The problem:
Find the lines that hold the word "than" and return them.

(Source records)
## start

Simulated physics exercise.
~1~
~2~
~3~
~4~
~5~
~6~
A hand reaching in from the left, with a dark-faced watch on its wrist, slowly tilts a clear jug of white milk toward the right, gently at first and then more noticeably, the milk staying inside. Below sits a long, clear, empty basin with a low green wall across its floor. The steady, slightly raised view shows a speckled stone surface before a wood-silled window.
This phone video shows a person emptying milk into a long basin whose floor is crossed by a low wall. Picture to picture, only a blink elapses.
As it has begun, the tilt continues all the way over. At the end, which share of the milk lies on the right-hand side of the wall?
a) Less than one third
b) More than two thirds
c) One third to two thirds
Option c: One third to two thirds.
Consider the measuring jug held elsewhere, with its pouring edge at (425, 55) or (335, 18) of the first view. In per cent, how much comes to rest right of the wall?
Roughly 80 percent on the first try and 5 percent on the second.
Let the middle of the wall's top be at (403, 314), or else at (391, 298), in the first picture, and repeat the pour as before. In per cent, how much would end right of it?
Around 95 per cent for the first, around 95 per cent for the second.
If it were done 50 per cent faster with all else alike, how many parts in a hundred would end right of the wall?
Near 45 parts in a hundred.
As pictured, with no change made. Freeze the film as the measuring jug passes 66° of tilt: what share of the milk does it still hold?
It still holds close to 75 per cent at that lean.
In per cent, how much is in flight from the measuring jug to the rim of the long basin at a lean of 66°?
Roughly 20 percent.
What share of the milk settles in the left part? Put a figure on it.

## end
## start

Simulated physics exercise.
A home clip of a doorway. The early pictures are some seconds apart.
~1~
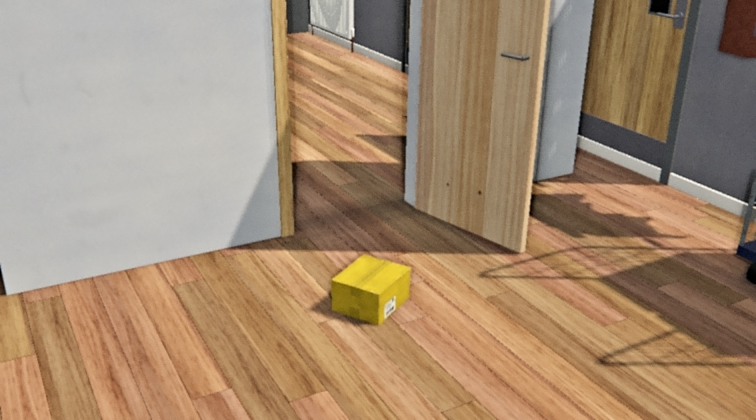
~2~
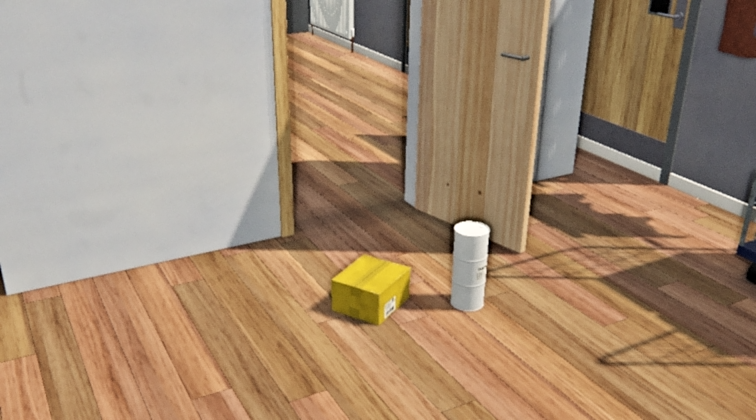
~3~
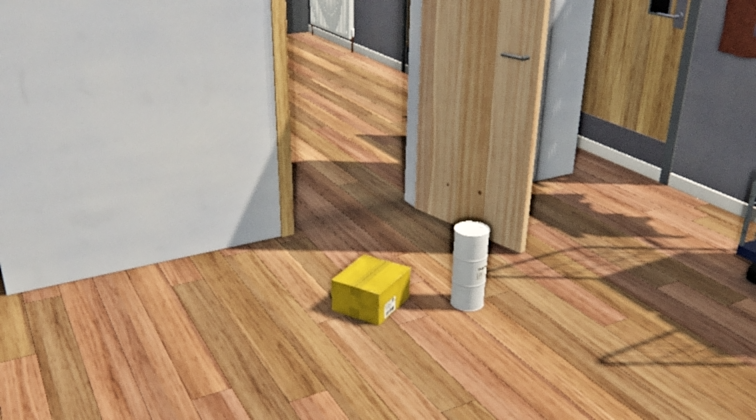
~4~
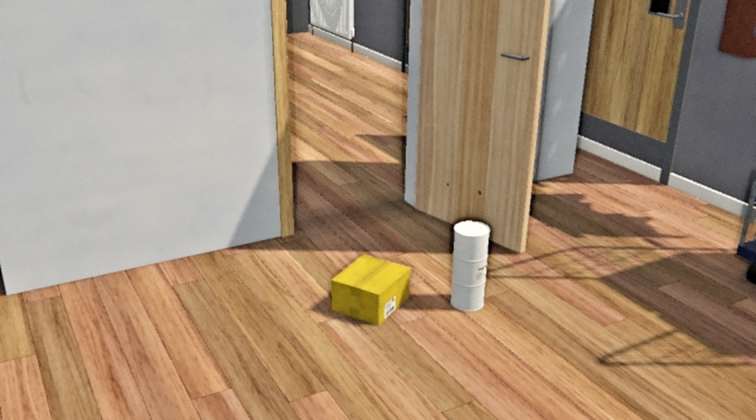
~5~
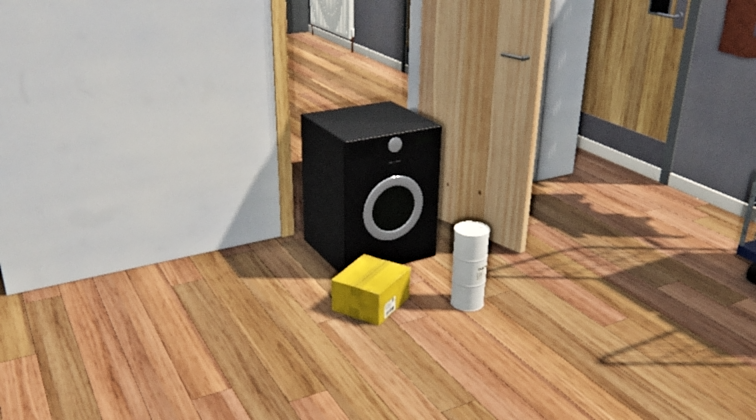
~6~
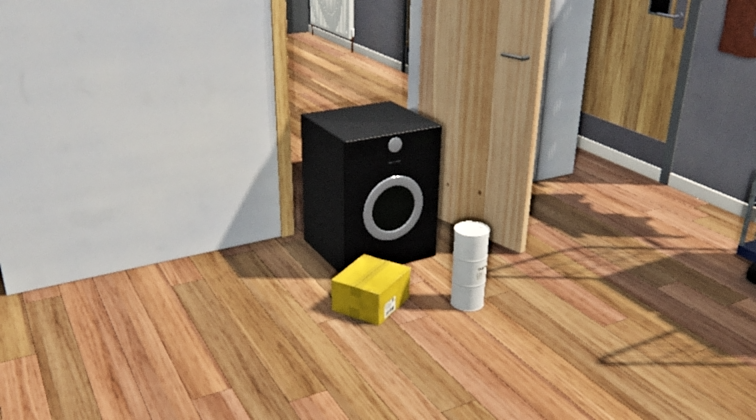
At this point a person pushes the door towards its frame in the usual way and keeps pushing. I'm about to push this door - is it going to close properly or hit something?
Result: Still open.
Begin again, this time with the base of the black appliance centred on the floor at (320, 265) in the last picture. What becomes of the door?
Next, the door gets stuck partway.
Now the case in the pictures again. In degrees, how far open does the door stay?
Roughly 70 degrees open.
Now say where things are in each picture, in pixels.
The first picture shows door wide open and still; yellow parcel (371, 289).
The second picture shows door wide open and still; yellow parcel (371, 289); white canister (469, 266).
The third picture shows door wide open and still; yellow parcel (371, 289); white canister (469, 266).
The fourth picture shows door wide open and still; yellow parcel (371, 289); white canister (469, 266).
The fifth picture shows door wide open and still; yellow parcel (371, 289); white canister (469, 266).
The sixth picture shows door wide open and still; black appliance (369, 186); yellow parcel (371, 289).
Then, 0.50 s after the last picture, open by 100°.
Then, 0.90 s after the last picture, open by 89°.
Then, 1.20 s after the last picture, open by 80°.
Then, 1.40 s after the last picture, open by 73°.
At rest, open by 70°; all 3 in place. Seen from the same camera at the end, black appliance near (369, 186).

## end

Result:
a) Less than one third
b) More than two thirds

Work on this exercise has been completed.